[BEGIN Data extract]

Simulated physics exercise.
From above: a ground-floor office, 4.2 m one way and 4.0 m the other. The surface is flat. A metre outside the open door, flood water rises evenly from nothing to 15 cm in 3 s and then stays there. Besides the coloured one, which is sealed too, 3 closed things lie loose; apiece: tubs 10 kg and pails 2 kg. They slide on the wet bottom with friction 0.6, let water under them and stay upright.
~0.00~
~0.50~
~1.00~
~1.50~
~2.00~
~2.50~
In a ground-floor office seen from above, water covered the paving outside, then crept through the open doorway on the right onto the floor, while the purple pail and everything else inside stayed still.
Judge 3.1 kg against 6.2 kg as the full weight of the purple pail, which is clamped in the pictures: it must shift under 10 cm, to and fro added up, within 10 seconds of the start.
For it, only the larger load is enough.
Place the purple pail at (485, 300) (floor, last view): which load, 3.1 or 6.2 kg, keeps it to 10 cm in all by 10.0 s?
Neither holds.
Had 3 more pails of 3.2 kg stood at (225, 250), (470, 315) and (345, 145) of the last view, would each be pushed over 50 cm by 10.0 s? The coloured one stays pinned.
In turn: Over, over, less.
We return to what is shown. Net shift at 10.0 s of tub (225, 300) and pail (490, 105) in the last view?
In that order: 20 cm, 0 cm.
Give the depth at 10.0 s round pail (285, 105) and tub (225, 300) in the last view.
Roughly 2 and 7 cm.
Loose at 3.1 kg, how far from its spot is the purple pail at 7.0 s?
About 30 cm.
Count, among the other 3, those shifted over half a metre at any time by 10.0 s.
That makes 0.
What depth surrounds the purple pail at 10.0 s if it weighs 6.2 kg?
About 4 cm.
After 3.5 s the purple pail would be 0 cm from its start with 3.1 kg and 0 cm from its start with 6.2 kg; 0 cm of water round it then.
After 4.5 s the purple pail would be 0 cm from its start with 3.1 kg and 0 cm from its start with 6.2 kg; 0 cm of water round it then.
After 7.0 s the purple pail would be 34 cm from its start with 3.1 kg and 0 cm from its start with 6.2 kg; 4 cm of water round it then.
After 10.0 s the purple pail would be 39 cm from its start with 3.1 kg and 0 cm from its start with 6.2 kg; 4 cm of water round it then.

[END Data extract]

Work to be completed =
Only the lines from the one containing "Give the depth" to the end of the data should be printed, exactly as they stand.

Output =
Give the depth at 10.0 s round pail (285, 105) and tub (225, 300) in the last view.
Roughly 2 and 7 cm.
Loose at 3.1 kg, how far from its spot is the purple pail at 7.0 s?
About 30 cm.
Count, among the other 3, those shifted over half a metre at any time by 10.0 s.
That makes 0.
What depth surrounds the purple pail at 10.0 s if it weighs 6.2 kg?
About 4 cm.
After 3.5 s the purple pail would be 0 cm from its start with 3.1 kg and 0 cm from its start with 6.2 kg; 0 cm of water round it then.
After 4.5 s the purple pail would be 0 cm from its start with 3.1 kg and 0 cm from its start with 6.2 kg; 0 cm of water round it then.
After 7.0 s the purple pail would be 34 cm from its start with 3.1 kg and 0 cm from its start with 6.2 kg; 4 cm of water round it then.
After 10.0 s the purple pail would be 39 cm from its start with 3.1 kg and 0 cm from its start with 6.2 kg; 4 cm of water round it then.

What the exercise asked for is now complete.